__What you should do__
Repeat verbatim, and only, the lines of the data below, beginning at the line that contains "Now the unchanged" and stopping after the line that contains "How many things".

(Dataset rows)
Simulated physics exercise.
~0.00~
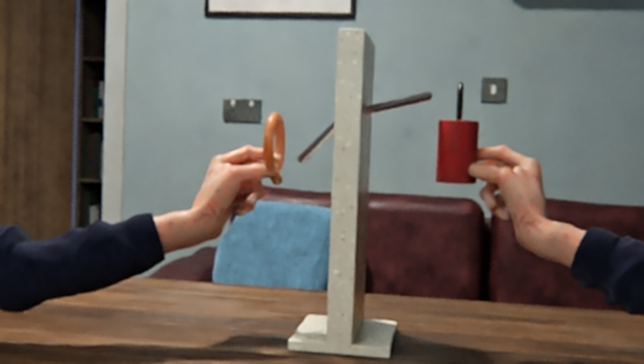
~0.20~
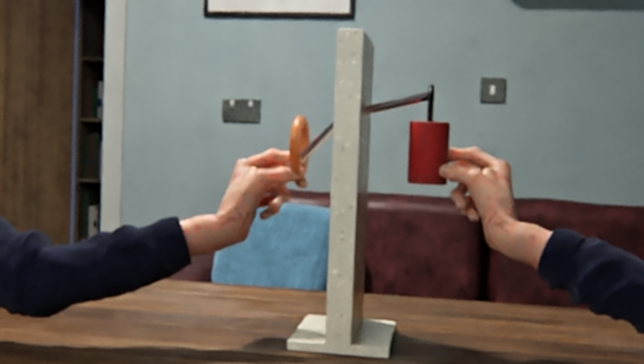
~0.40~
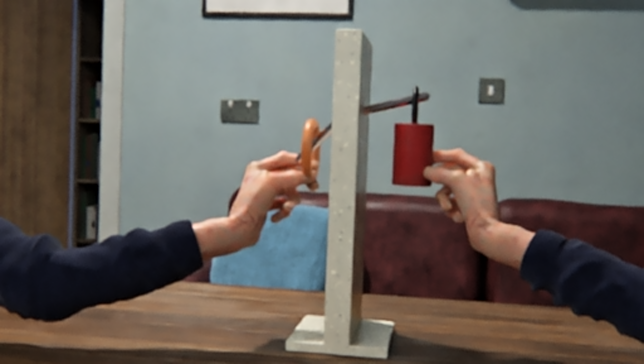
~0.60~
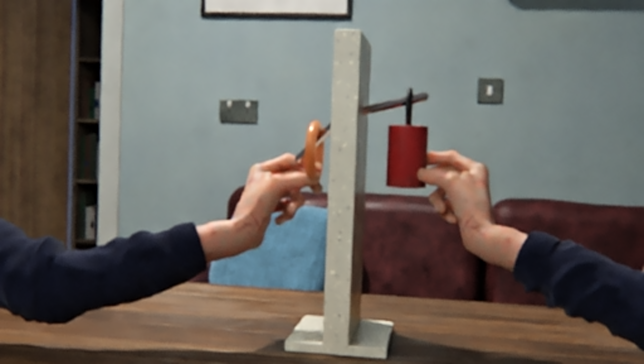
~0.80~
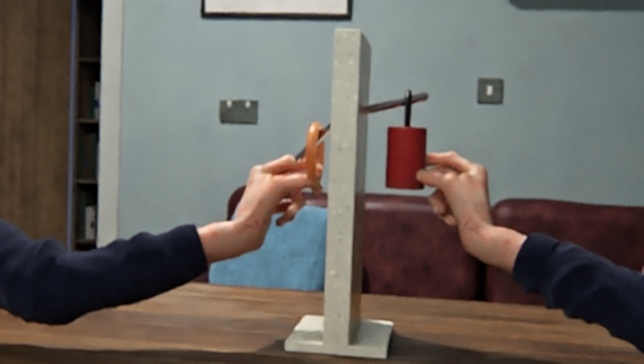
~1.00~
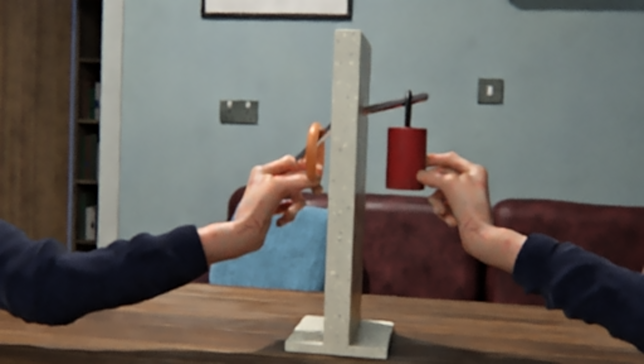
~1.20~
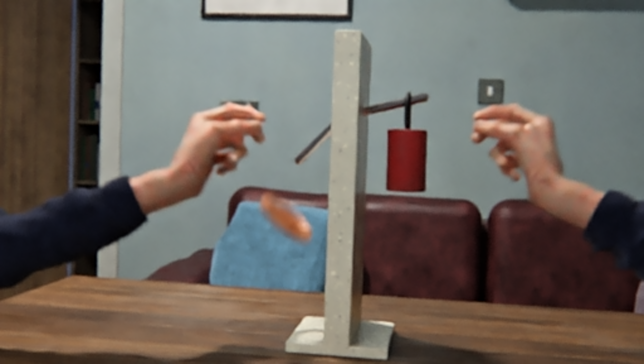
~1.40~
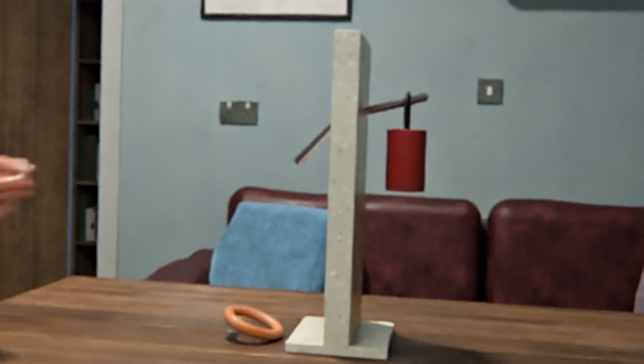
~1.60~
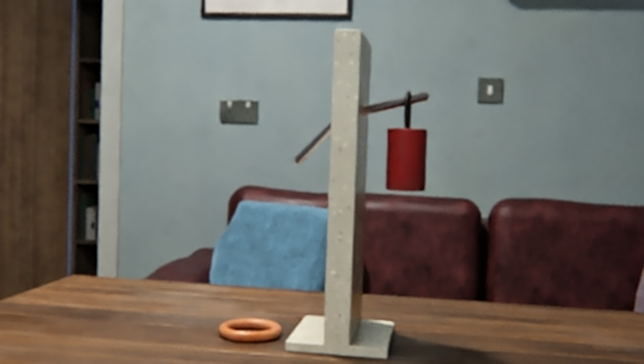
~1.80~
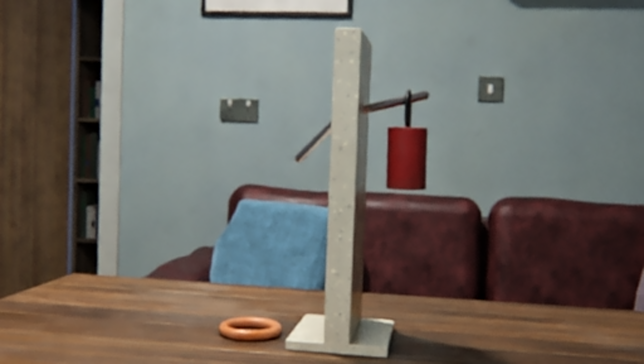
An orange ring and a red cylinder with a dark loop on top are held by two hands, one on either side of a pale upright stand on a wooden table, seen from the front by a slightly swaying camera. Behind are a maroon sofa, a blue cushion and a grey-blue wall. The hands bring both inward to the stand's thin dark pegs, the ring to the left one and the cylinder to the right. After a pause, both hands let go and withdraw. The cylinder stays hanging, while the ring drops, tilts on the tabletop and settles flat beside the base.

==

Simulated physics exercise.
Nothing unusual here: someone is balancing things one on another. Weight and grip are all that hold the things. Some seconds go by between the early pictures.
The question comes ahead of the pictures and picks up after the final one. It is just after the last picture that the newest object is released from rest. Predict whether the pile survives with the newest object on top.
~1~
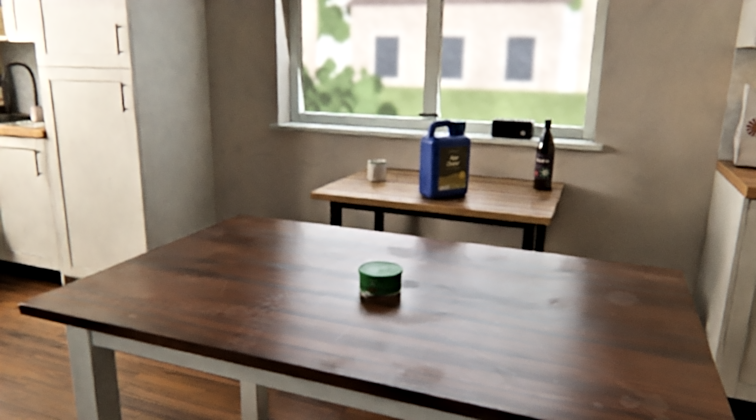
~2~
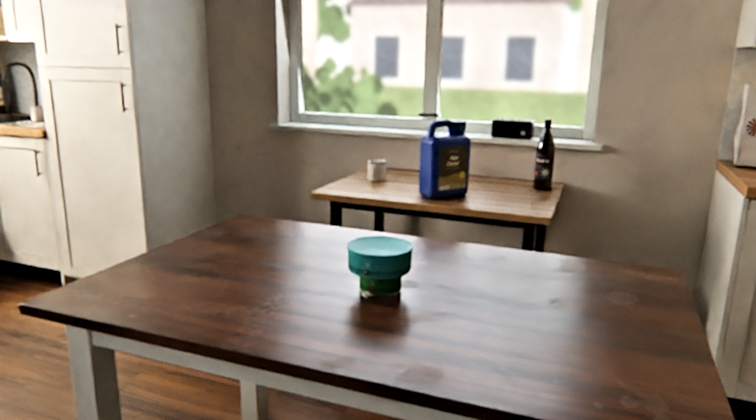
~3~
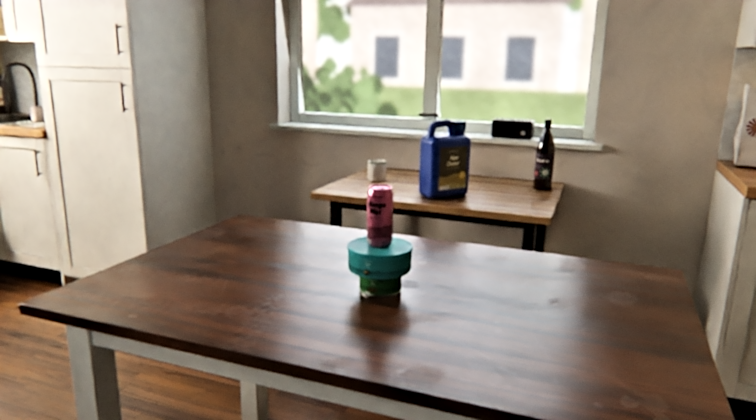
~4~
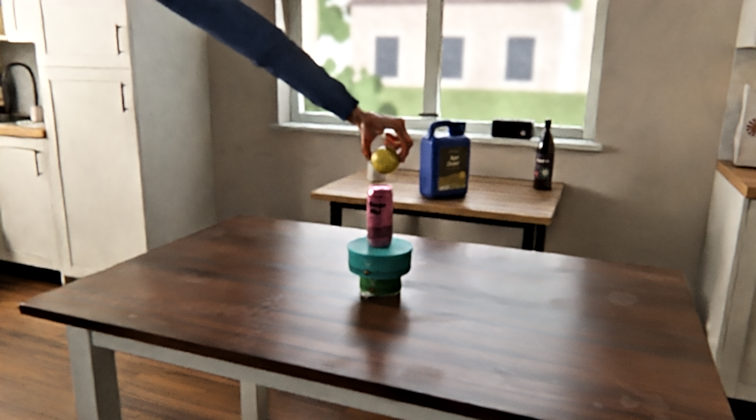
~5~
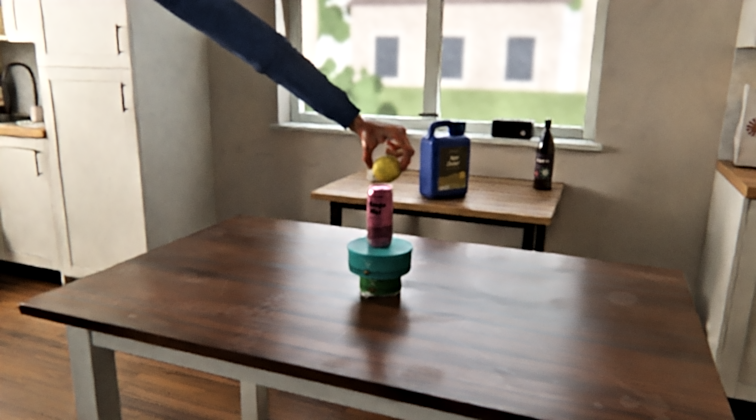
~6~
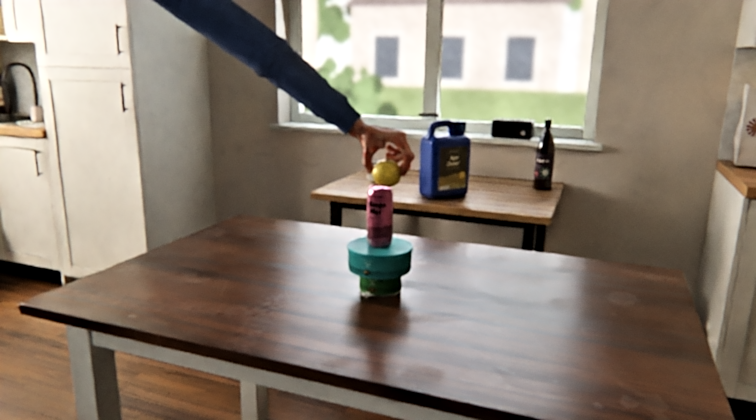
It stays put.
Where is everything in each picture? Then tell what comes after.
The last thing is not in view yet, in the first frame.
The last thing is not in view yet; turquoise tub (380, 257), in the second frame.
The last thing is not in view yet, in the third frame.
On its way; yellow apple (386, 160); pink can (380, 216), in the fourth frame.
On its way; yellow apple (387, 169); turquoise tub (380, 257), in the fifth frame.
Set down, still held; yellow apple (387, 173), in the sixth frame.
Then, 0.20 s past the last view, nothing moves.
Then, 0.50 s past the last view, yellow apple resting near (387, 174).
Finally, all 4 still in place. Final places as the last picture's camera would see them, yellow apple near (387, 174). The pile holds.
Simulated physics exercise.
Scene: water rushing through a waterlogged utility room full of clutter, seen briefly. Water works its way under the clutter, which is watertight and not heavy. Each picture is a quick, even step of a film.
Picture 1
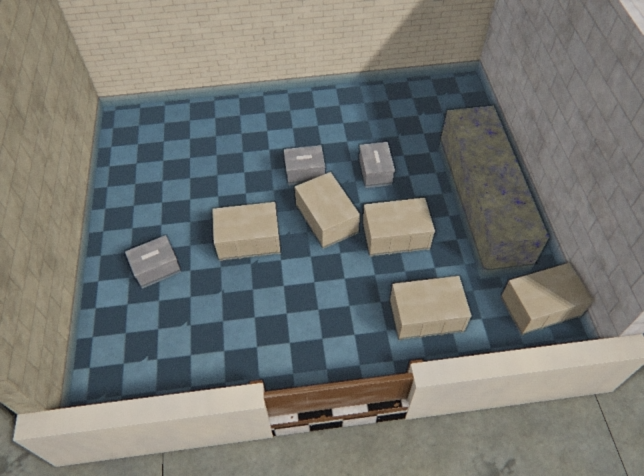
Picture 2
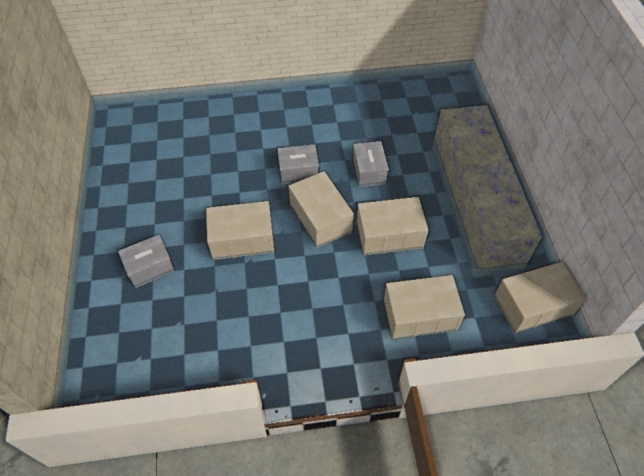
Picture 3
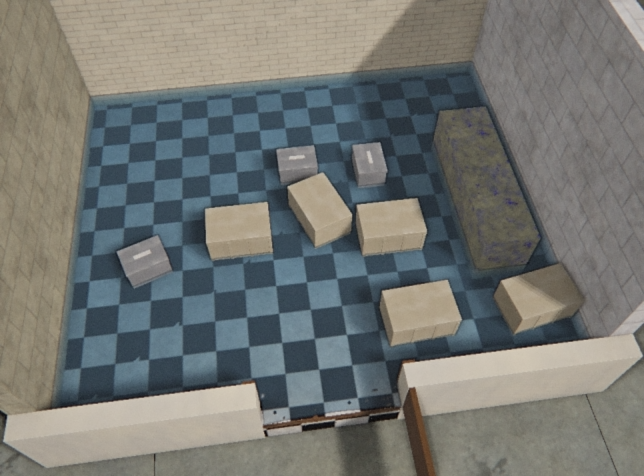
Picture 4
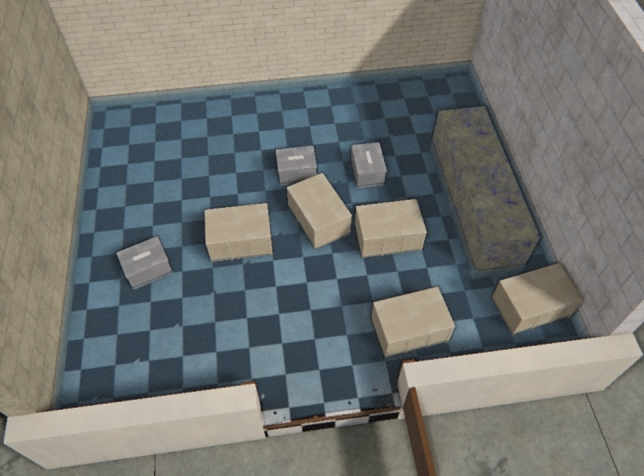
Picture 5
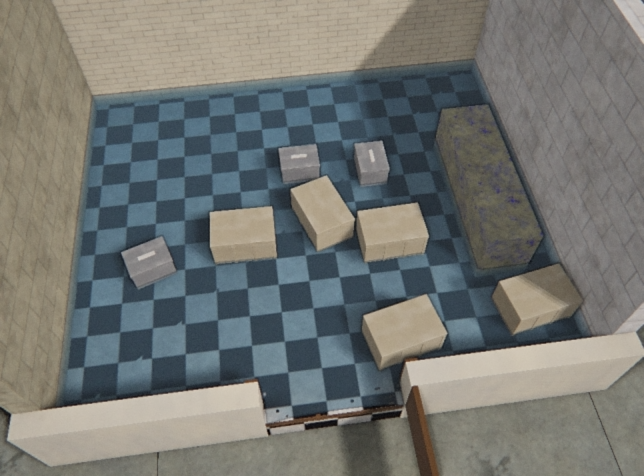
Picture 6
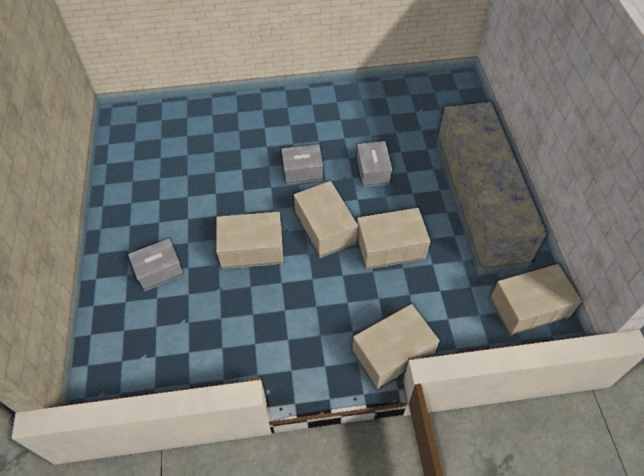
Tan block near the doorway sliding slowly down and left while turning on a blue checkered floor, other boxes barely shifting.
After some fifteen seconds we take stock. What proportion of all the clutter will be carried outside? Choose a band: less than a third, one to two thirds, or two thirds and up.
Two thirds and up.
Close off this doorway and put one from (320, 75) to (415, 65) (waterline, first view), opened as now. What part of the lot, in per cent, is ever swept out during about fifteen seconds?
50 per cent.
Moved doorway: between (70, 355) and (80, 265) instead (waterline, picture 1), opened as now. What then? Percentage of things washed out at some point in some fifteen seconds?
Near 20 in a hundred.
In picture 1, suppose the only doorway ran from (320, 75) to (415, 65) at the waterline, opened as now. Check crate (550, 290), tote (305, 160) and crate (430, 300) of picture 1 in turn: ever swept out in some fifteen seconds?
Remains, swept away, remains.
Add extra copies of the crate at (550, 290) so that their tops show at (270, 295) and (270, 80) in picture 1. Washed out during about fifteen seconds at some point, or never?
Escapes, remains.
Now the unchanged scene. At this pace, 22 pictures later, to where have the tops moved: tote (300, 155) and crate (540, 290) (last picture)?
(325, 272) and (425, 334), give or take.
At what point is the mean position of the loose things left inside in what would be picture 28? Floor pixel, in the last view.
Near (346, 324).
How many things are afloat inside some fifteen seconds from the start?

--

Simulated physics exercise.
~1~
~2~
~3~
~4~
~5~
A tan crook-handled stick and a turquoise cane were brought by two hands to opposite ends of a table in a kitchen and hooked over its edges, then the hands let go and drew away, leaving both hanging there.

__Finished answer__
Now the unchanged scene. At this pace, 22 pictures later, to where have the tops moved: tote (300, 155) and crate (540, 290) (last picture)?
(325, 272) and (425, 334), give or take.
At what point is the mean position of the loose things left inside in what would be picture 28? Floor pixel, in the last view.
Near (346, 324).
How many things are afloat inside some fifteen seconds from the start?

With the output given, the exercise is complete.